■ **SOURCE MATERIAL**:
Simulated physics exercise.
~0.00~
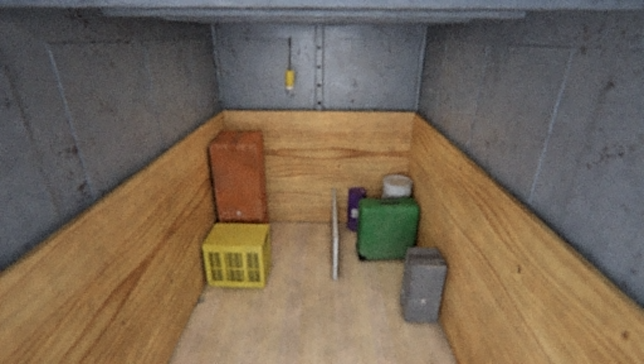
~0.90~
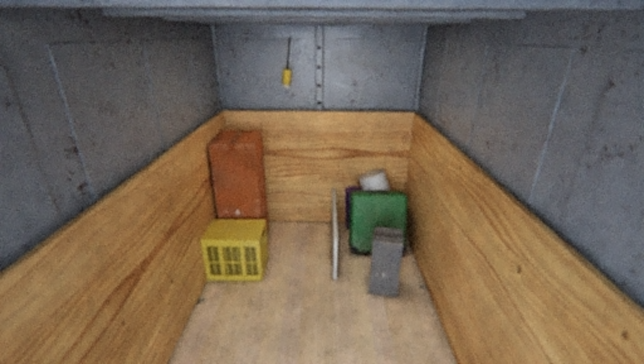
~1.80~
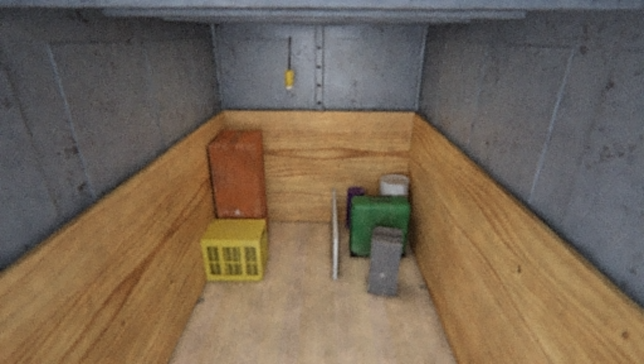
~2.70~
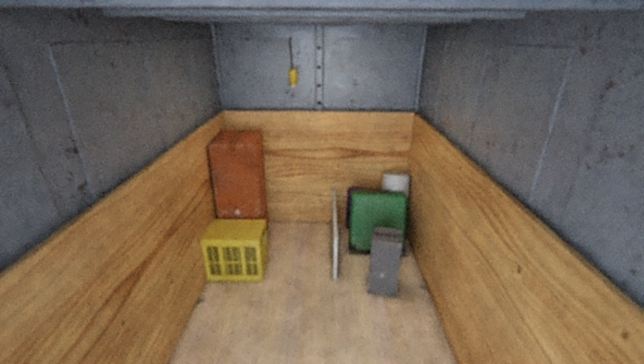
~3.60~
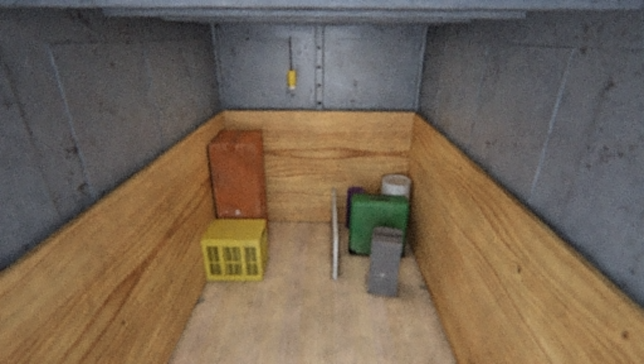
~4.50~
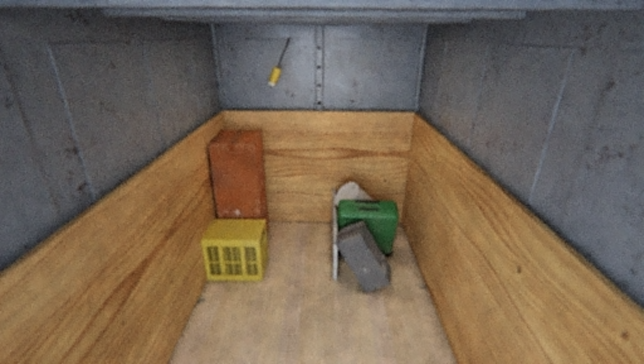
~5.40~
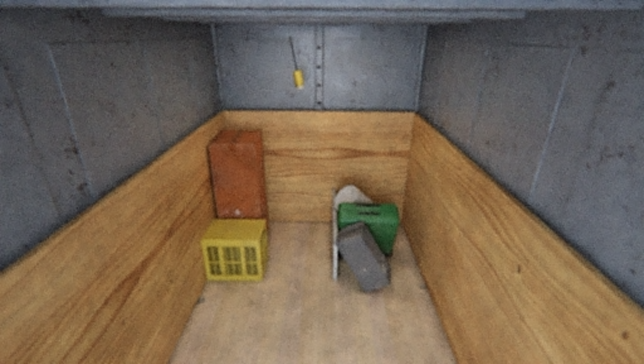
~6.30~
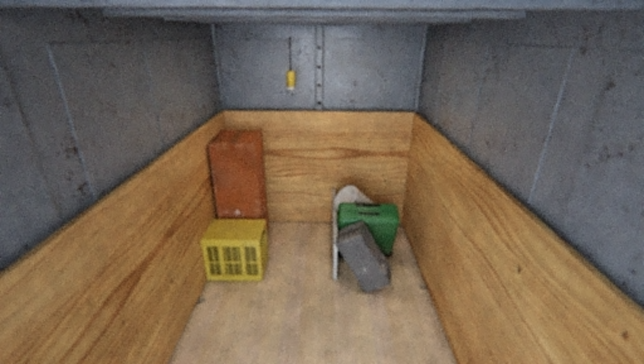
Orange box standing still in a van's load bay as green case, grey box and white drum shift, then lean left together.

■ **STATED GOAL**: Return each line exactly as written. Any picture gets left out.

■ **RESPONSE**:
Simulated physics exercise.
~0.00~
~0.90~
~1.80~
~2.70~
~3.60~
~4.50~
~5.40~
~6.30~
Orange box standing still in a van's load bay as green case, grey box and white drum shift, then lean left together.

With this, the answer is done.